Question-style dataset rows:
● ● ●

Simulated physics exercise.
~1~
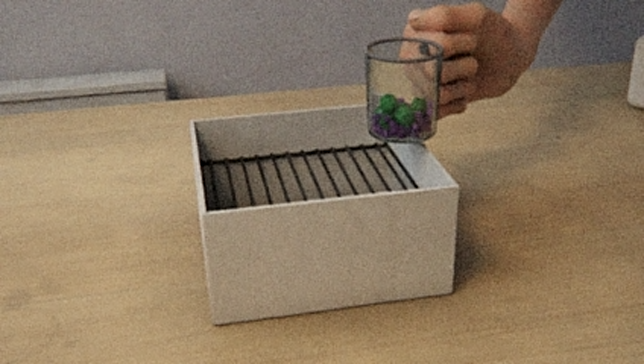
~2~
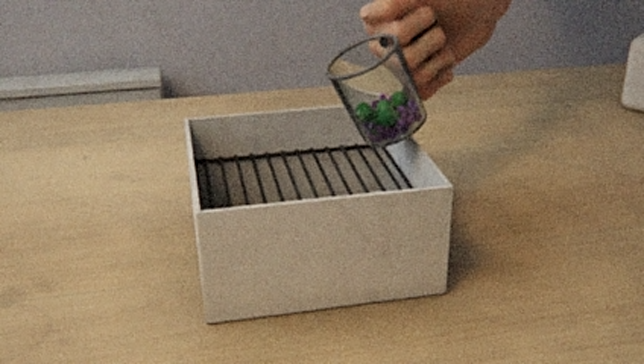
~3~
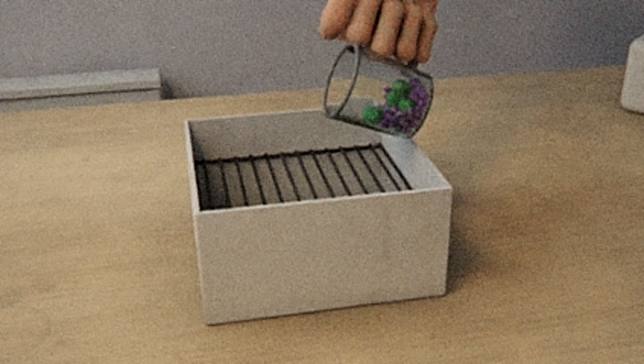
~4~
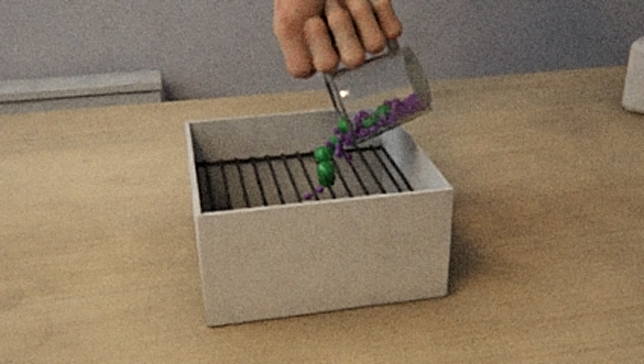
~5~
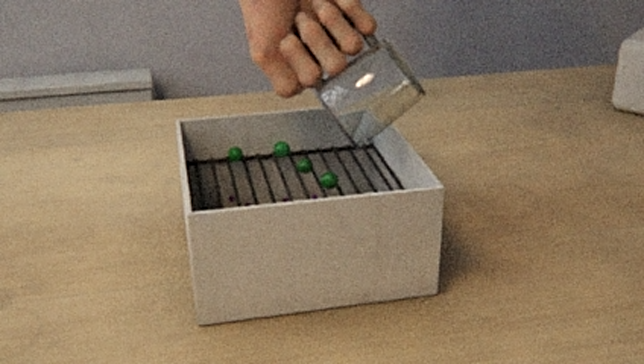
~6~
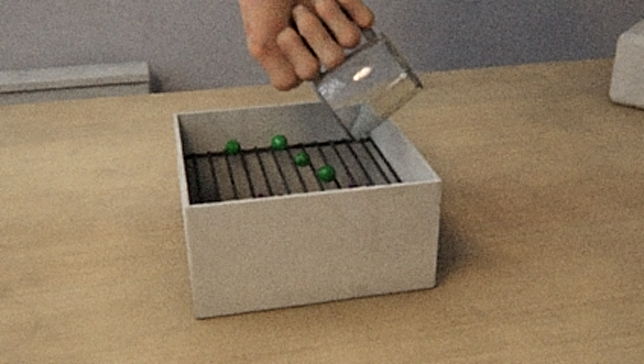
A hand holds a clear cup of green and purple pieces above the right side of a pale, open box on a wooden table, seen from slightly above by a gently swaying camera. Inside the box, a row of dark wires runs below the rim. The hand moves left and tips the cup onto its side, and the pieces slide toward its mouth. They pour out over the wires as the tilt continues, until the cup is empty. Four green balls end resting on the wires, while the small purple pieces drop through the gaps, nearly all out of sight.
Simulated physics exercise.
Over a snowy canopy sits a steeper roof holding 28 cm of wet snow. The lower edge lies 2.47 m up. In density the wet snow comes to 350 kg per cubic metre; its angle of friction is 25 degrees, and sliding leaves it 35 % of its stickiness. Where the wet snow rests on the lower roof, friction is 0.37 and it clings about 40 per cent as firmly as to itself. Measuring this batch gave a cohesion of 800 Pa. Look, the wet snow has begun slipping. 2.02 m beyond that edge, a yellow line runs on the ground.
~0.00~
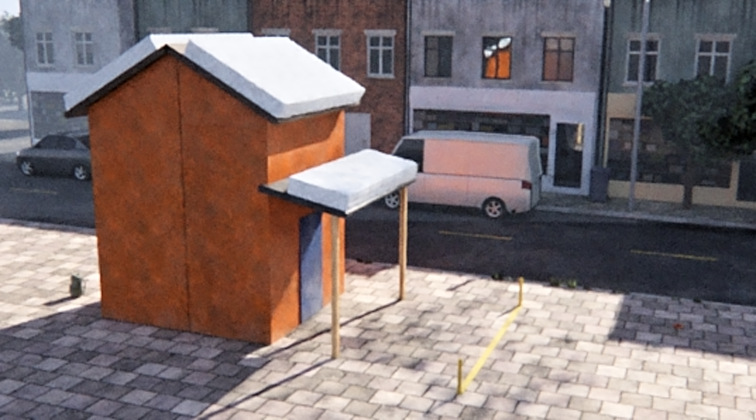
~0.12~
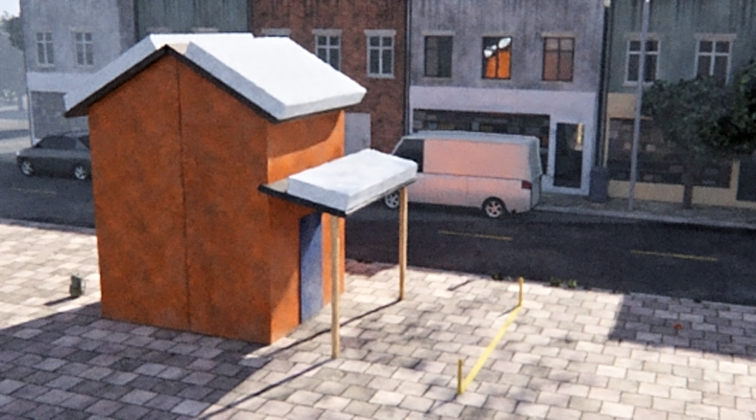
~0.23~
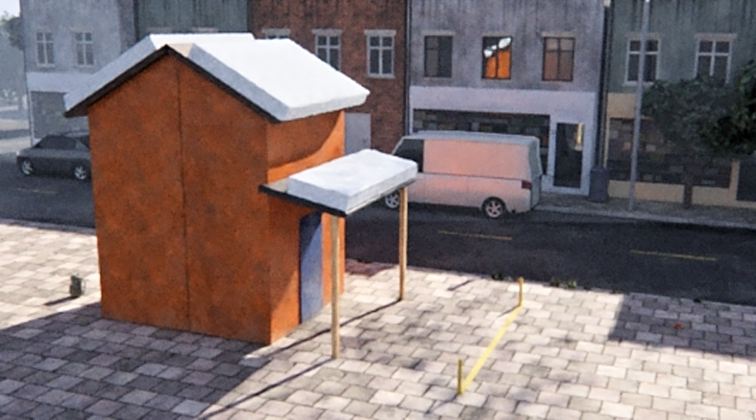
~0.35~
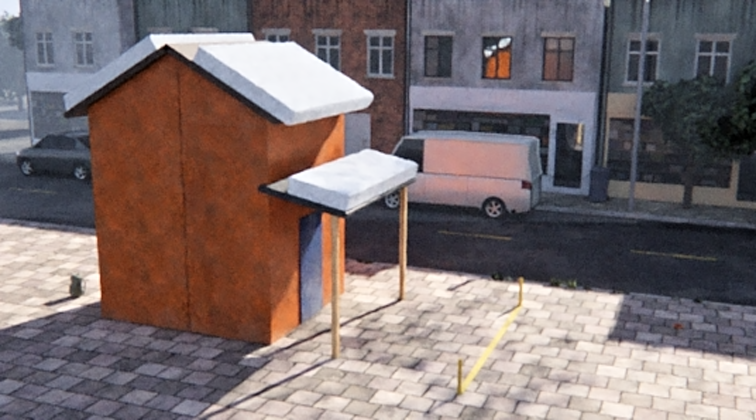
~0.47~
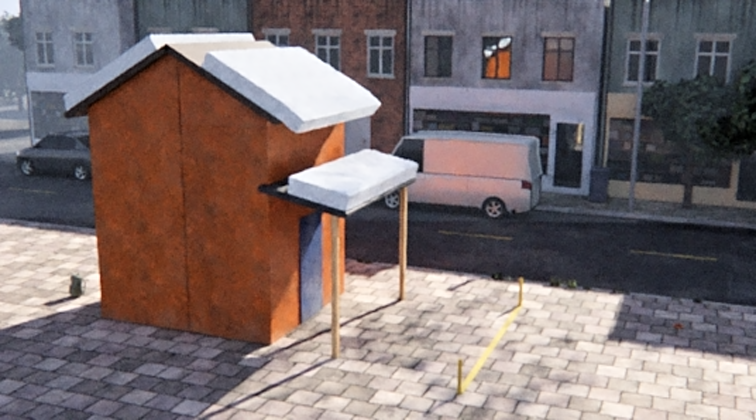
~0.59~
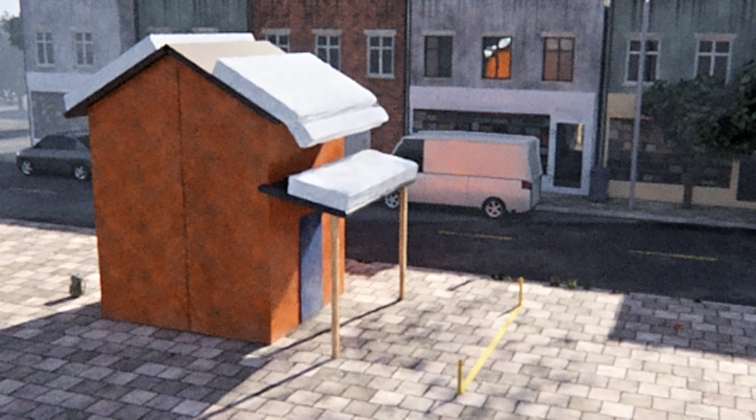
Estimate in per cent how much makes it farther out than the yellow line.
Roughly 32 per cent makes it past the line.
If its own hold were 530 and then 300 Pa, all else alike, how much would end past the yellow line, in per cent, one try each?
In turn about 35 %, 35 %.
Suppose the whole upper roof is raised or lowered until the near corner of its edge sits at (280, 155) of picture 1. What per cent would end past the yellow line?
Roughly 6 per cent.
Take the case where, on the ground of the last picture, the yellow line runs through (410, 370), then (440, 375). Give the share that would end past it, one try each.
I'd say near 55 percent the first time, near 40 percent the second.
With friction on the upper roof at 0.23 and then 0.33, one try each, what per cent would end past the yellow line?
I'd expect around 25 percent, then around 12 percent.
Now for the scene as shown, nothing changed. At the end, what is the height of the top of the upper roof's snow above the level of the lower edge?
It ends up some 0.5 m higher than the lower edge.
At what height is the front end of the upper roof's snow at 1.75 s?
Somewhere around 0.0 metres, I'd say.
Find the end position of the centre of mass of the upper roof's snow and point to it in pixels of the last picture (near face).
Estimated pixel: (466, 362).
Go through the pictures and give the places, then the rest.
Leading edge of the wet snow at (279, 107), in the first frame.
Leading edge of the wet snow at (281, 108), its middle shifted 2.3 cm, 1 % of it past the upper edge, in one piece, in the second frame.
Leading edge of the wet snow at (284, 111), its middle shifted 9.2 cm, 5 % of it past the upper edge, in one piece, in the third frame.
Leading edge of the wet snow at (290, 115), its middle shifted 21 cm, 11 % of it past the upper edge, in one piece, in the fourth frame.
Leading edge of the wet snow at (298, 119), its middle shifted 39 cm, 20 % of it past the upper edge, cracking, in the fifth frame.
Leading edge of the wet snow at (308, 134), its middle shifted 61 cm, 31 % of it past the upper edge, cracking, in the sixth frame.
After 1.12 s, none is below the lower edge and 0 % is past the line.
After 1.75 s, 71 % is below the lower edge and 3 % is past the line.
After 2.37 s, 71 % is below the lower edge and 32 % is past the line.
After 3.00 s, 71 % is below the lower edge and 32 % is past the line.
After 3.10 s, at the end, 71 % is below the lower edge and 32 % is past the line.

● ● ●

_Set problem_:
Leave out the pictures and print each record exactly as it stands.

_Reply_:
Simulated physics exercise.
~1~
~2~
~3~
~4~
~5~
~6~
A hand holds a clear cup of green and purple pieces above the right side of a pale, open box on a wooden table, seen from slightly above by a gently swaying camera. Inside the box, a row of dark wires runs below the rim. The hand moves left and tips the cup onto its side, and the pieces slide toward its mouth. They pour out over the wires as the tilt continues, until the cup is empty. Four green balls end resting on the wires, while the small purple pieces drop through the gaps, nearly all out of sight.
Simulated physics exercise.
Over a snowy canopy sits a steeper roof holding 28 cm of wet snow. The lower edge lies 2.47 m up. In density the wet snow comes to 350 kg per cubic metre; its angle of friction is 25 degrees, and sliding leaves it 35 % of its stickiness. Where the wet snow rests on the lower roof, friction is 0.37 and it clings about 40 per cent as firmly as to itself. Measuring this batch gave a cohesion of 800 Pa. Look, the wet snow has begun slipping. 2.02 m beyond that edge, a yellow line runs on the ground.
~0.00~
~0.12~
~0.23~
~0.35~
~0.47~
~0.59~
Estimate in per cent how much makes it farther out than the yellow line.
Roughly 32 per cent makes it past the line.
If its own hold were 530 and then 300 Pa, all else alike, how much would end past the yellow line, in per cent, one try each?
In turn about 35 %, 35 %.
Suppose the whole upper roof is raised or lowered until the near corner of its edge sits at (280, 155) of picture 1. What per cent would end past the yellow line?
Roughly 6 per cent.
Take the case where, on the ground of the last picture, the yellow line runs through (410, 370), then (440, 375). Give the share that would end past it, one try each.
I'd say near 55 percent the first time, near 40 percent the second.
With friction on the upper roof at 0.23 and then 0.33, one try each, what per cent would end past the yellow line?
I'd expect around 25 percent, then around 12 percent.
Now for the scene as shown, nothing changed. At the end, what is the height of the top of the upper roof's snow above the level of the lower edge?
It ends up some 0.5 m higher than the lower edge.
At what height is the front end of the upper roof's snow at 1.75 s?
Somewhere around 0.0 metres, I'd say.
Find the end position of the centre of mass of the upper roof's snow and point to it in pixels of the last picture (near face).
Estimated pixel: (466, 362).
Go through the pictures and give the places, then the rest.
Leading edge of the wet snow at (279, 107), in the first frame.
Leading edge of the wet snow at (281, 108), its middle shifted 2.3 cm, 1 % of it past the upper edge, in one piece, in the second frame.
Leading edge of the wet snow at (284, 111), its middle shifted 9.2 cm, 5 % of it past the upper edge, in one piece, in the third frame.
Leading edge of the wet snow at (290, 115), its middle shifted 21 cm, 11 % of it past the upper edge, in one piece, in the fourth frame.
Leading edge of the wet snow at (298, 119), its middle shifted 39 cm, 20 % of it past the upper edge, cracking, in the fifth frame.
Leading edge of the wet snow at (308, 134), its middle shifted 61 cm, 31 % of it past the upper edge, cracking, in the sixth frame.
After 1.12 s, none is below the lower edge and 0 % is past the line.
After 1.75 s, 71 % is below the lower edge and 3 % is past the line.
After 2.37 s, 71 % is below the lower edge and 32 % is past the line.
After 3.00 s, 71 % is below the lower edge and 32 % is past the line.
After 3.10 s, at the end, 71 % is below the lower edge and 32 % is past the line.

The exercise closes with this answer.